== Instruction ==
Wherever a line in the data below holds "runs", copy that line.

======== Records provided

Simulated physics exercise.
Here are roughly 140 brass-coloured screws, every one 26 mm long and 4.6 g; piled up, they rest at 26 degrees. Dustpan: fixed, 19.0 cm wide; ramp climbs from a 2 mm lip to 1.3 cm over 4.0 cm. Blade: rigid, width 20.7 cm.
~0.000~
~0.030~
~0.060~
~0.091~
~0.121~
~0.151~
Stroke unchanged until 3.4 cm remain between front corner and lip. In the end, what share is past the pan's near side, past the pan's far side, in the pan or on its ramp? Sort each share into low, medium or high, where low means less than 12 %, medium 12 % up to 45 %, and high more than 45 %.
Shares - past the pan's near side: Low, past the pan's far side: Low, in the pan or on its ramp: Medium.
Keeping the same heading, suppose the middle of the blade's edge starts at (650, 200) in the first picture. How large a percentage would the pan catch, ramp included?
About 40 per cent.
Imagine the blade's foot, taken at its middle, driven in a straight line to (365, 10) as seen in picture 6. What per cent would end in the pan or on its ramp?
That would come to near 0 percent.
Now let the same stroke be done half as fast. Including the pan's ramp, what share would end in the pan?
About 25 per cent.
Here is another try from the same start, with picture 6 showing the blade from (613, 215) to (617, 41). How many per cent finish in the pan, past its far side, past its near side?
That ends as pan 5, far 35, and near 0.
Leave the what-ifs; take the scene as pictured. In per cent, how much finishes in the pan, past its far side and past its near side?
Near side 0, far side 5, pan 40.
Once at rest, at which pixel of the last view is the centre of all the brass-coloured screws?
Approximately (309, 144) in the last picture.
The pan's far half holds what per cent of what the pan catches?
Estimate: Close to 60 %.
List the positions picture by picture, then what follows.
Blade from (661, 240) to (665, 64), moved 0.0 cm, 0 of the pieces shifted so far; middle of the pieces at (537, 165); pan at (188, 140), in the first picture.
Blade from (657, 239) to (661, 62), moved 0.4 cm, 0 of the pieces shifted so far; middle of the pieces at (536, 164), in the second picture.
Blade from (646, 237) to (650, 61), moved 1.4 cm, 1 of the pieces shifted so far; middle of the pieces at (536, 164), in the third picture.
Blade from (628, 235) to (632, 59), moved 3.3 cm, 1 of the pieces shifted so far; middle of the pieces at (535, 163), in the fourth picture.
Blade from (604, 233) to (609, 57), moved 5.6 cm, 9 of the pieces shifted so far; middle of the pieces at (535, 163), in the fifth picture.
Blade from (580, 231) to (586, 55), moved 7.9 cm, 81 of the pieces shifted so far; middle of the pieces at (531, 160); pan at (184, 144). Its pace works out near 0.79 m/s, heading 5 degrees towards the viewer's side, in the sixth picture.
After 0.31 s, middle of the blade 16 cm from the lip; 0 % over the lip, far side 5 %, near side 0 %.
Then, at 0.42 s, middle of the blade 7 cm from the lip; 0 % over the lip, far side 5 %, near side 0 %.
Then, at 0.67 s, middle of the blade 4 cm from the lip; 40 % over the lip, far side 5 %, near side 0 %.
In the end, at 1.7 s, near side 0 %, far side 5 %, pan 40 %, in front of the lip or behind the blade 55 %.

================
======== Records provided

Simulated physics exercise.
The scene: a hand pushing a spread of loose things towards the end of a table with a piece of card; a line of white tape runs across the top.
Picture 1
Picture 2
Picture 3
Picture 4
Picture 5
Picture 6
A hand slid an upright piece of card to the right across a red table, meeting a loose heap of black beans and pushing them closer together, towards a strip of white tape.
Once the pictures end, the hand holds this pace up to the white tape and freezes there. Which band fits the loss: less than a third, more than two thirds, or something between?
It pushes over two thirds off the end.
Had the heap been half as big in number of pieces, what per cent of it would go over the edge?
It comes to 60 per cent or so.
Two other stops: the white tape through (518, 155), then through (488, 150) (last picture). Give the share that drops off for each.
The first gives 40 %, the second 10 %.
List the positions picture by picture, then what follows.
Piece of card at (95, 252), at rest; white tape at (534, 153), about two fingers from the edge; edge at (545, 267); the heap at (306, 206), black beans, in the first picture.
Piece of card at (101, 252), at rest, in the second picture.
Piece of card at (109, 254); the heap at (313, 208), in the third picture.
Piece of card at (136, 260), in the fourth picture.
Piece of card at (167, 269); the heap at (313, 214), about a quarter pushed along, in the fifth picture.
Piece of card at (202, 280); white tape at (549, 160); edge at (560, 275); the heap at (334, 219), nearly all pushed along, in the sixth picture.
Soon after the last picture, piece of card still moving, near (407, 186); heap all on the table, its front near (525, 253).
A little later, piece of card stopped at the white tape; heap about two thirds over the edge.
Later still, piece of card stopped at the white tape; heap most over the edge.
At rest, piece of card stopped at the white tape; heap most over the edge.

================
======== Records provided

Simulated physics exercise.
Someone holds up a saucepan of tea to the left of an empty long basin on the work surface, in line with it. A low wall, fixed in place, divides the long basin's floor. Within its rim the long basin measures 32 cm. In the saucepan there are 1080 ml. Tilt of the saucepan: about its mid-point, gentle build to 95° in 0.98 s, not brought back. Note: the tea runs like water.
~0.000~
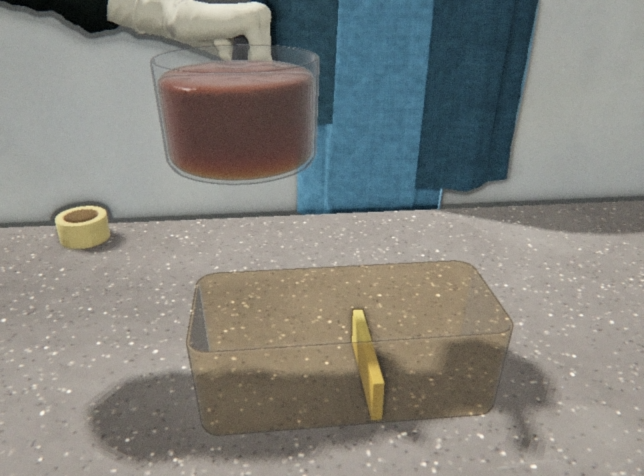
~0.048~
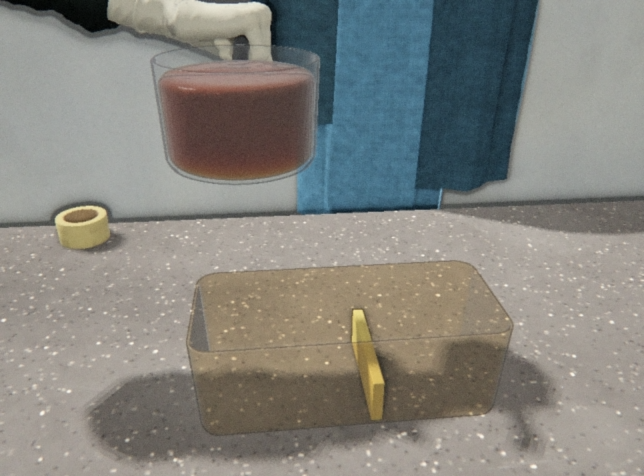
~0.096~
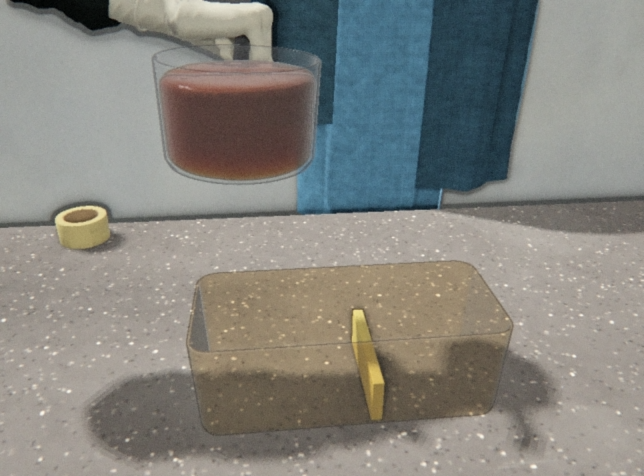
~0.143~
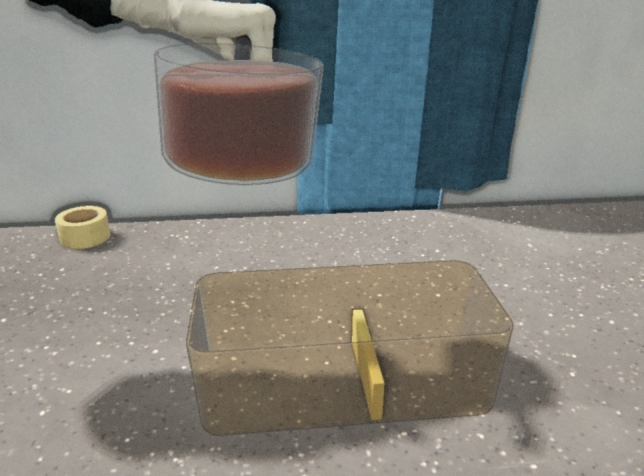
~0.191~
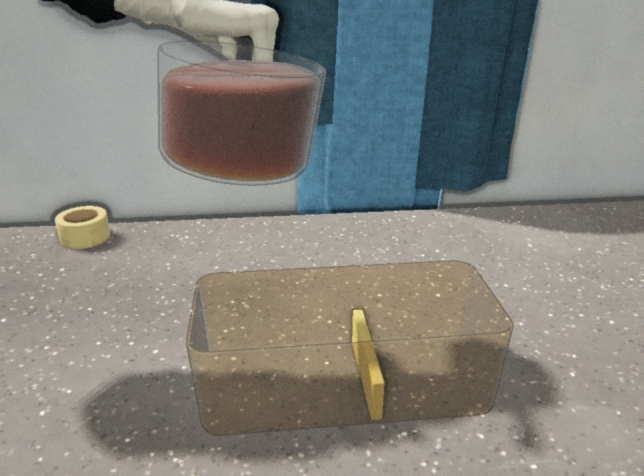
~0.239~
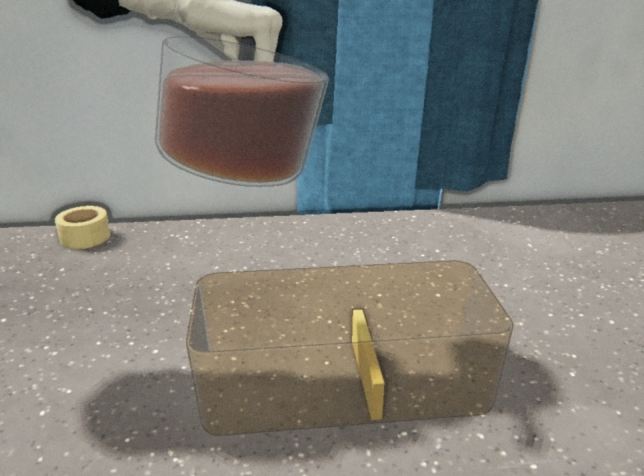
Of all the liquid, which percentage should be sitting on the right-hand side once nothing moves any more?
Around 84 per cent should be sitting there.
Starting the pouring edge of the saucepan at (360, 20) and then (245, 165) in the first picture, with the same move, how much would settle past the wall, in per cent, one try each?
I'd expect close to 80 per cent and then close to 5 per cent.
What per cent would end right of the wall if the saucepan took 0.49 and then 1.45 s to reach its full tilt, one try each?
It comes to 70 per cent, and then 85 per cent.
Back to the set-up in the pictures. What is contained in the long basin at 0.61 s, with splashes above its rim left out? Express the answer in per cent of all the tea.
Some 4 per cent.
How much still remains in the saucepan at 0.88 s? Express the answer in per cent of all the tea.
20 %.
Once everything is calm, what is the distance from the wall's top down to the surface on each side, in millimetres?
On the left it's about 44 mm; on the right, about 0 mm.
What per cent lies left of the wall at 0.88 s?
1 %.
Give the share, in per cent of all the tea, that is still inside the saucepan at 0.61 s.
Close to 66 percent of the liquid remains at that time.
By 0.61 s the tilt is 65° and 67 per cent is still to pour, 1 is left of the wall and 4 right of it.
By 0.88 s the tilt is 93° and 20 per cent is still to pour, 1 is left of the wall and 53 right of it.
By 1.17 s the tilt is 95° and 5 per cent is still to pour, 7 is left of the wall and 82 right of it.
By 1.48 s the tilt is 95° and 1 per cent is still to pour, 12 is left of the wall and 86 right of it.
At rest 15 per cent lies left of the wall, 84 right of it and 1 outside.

================

== Solution for this exercise ==
The scene: a hand pushing a spread of loose things towards the end of a table with a piece of card; a line of white tape runs across the top.
Someone holds up a saucepan of tea to the left of an empty long basin on the work surface, in line with it. A low wall, fixed in place, divides the long basin's floor. Within its rim the long basin measures 32 cm. In the saucepan there are 1080 ml. Tilt of the saucepan: about its mid-point, gentle build to 95° in 0.98 s, not brought back. Note: the tea runs like water.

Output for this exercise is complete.